▸ SHORT PROBLEM: Copy out each line exactly; pictures stay out of the copy.
>> Start COLLECTED MATERIAL
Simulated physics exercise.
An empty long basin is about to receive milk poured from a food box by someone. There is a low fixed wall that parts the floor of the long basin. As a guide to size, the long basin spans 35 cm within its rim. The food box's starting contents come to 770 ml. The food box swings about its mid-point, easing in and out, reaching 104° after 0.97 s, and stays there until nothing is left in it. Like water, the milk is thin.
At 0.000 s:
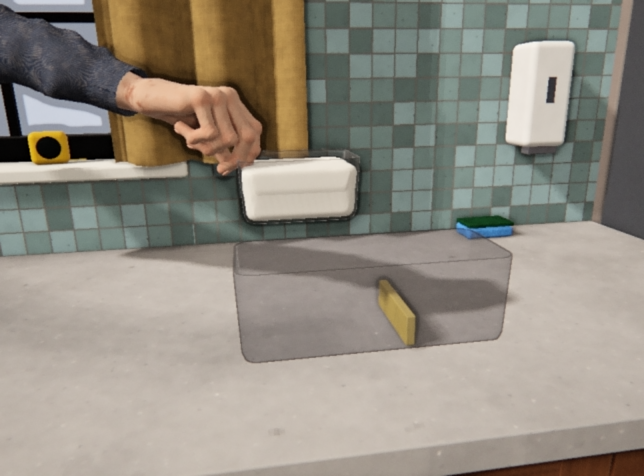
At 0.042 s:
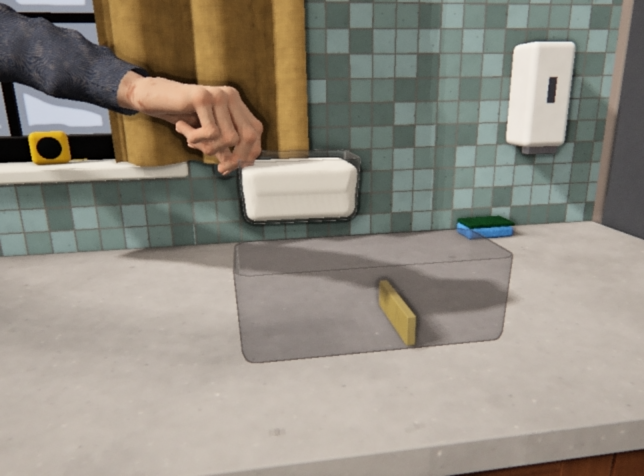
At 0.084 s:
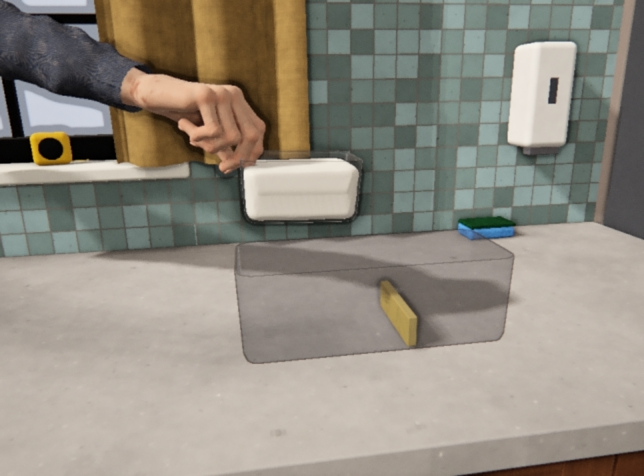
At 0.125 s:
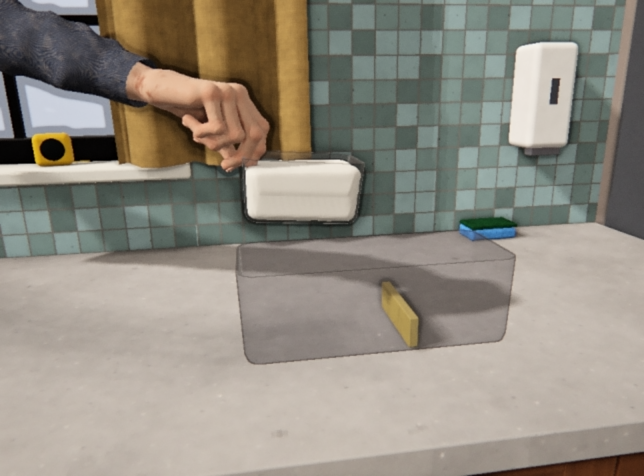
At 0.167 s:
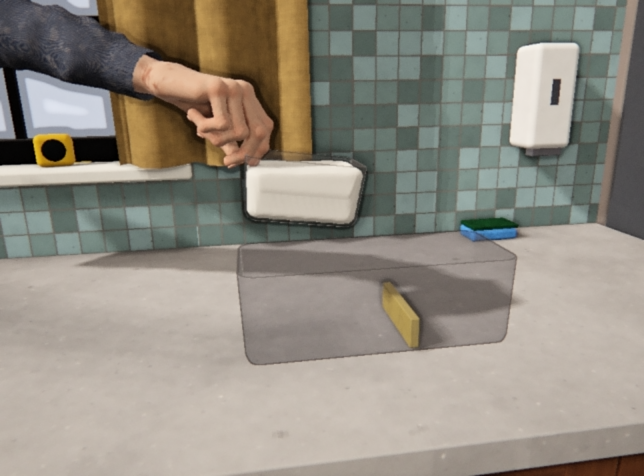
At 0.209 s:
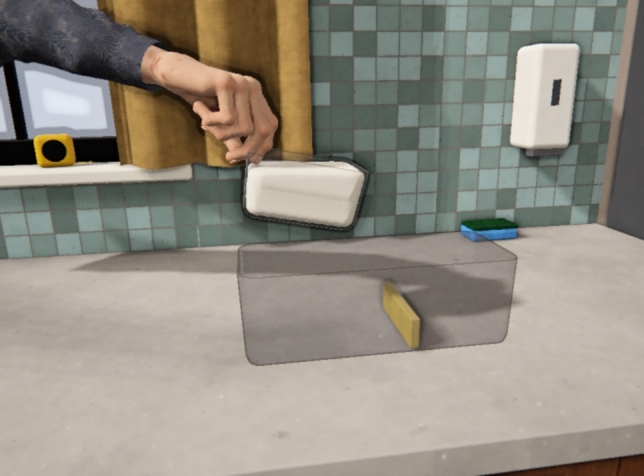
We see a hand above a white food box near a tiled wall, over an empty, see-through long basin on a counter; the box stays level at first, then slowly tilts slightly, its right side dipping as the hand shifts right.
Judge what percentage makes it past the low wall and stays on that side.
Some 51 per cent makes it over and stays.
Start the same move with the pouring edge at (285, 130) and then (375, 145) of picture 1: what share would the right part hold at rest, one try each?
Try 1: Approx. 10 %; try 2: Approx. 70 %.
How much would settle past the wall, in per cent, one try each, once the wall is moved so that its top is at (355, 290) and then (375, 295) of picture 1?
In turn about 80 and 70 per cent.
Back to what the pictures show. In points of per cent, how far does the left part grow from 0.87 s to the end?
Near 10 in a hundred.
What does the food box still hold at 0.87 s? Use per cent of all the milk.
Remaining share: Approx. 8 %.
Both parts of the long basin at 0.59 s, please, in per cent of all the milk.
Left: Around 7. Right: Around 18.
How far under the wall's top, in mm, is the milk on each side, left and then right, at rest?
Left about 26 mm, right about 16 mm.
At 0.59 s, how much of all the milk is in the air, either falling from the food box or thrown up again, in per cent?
>> End COLLECTED MATERIAL
▸ EXERCISE OUTPUT:
Simulated physics exercise.
An empty long basin is about to receive milk poured from a food box by someone. There is a low fixed wall that parts the floor of the long basin. As a guide to size, the long basin spans 35 cm within its rim. The food box's starting contents come to 770 ml. The food box swings about its mid-point, easing in and out, reaching 104° after 0.97 s, and stays there until nothing is left in it. Like water, the milk is thin.
At 0.000 s:
At 0.042 s:
At 0.084 s:
At 0.125 s:
At 0.167 s:
At 0.209 s:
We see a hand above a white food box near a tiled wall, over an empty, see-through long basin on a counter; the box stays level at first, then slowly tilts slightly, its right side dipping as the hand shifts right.
Judge what percentage makes it past the low wall and stays on that side.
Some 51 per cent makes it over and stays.
Start the same move with the pouring edge at (285, 130) and then (375, 145) of picture 1: what share would the right part hold at rest, one try each?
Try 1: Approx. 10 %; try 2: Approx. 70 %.
How much would settle past the wall, in per cent, one try each, once the wall is moved so that its top is at (355, 290) and then (375, 295) of picture 1?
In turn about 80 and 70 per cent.
Back to what the pictures show. In points of per cent, how far does the left part grow from 0.87 s to the end?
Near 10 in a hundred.
What does the food box still hold at 0.87 s? Use per cent of all the milk.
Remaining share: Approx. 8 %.
Both parts of the long basin at 0.59 s, please, in per cent of all the milk.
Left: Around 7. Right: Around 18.
How far under the wall's top, in mm, is the milk on each side, left and then right, at rest?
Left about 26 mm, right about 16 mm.
At 0.59 s, how much of all the milk is in the air, either falling from the food box or thrown up again, in per cent?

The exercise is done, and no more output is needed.